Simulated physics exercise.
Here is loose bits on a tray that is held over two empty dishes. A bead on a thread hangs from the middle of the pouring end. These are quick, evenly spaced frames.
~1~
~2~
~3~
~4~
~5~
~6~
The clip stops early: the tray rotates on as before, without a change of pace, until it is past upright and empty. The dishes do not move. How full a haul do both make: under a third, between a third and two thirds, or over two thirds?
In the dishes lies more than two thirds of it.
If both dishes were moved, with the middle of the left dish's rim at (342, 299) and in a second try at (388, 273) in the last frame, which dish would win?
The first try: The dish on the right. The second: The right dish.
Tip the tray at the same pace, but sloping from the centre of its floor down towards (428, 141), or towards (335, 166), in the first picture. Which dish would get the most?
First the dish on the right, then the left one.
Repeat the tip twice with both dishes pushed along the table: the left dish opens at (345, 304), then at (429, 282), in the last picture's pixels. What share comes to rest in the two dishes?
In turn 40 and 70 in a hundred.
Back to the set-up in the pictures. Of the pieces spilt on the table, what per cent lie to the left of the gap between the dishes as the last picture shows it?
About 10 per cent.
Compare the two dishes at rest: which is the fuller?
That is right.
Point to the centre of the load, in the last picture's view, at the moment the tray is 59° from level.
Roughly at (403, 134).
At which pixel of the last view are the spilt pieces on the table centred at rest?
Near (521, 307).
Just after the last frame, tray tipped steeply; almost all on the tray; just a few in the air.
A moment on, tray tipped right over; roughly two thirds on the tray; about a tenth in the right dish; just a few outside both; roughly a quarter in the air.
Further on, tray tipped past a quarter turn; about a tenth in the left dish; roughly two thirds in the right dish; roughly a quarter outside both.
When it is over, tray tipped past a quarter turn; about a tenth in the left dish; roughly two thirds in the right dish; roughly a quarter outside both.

==

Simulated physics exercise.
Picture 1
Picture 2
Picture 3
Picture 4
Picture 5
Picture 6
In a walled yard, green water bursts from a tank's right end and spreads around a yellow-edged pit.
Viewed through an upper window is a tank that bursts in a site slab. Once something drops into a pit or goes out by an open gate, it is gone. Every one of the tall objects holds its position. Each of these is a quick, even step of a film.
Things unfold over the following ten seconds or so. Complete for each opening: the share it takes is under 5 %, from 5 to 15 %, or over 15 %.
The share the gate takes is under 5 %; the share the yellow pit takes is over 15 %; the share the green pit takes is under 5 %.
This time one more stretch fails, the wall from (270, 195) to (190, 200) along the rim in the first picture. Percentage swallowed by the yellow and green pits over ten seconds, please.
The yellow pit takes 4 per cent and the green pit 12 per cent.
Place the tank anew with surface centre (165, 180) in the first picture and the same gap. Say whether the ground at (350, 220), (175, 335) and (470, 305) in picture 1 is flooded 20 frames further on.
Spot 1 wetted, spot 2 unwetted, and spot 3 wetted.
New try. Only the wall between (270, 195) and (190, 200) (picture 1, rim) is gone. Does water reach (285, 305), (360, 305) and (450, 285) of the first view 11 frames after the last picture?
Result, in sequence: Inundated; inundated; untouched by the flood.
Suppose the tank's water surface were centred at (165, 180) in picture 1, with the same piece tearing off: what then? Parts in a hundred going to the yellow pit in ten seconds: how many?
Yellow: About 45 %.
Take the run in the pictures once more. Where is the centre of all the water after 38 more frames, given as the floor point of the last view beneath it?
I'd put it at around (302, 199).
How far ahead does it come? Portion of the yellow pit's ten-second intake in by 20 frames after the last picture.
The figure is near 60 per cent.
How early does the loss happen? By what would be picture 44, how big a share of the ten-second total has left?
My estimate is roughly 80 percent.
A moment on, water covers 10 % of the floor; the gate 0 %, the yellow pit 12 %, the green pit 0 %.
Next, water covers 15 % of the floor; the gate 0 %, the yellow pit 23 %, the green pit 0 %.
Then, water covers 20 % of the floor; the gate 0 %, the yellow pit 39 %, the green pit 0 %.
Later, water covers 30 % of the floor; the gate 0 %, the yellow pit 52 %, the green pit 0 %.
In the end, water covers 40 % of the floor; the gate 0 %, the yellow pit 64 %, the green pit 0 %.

---

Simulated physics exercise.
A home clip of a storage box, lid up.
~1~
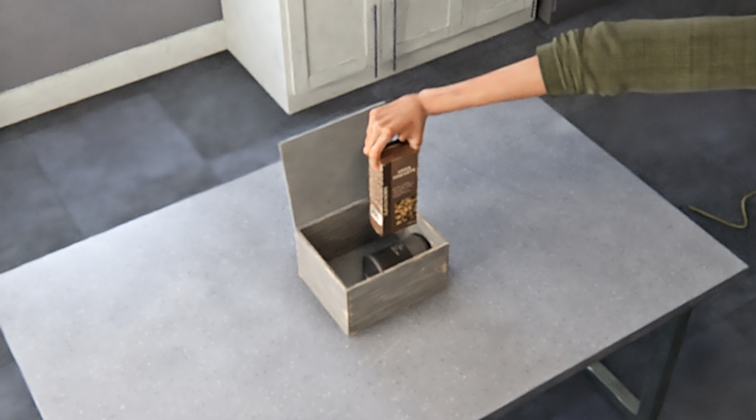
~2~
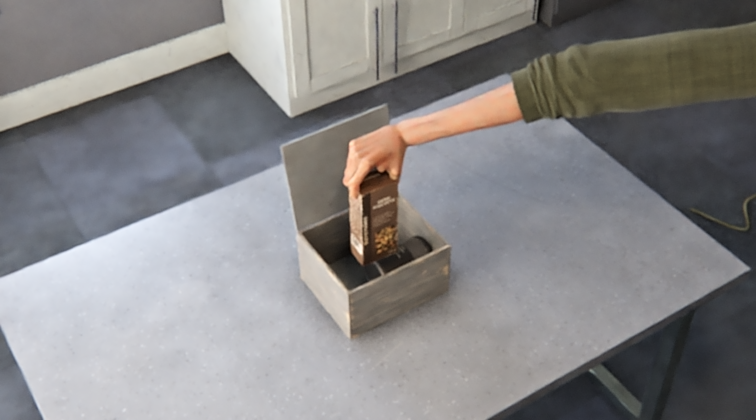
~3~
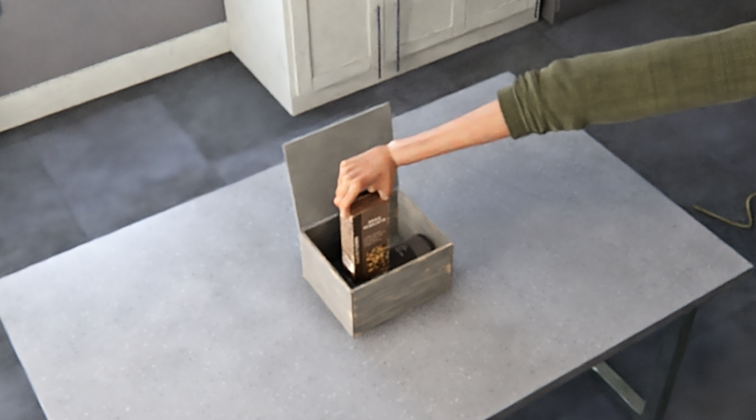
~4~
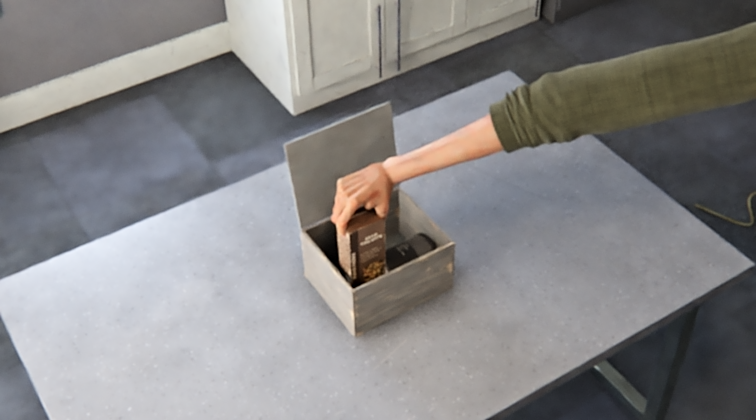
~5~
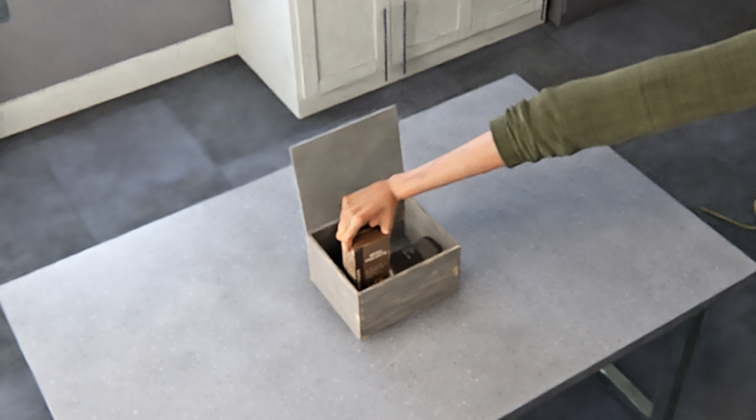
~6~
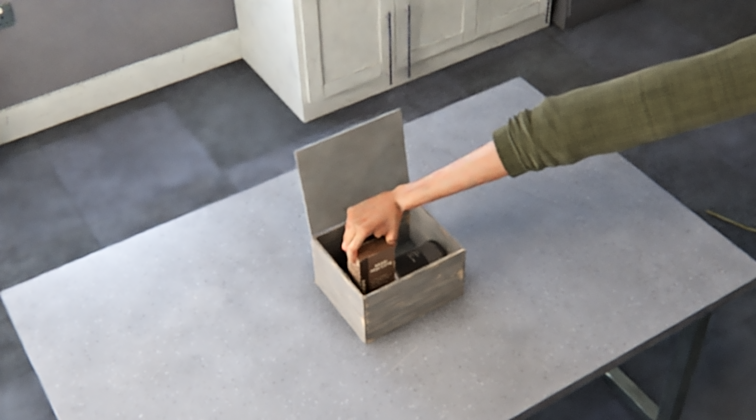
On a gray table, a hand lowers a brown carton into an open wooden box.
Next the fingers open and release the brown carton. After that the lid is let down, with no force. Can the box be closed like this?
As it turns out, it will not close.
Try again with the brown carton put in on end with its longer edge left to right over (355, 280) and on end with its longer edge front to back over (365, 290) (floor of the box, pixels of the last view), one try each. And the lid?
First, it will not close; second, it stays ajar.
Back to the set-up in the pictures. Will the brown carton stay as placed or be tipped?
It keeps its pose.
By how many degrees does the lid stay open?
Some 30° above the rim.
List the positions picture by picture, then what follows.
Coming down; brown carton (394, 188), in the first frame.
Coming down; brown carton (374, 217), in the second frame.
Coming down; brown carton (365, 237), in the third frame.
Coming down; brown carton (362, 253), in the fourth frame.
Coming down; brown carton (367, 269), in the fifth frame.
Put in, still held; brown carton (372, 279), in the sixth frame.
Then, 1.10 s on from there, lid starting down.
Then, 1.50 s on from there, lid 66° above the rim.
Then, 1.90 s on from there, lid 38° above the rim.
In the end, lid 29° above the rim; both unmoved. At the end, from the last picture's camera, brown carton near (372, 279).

— Exercise task —
Copy all lines from the entries that contain the word "quick".

— The answer —
Here is loose bits on a tray that is held over two empty dishes. A bead on a thread hangs from the middle of the pouring end. These are quick, evenly spaced frames.
Viewed through an upper window is a tank that bursts in a site slab. Once something drops into a pit or goes out by an open gate, it is gone. Every one of the tall objects holds its position. Each of these is a quick, even step of a film.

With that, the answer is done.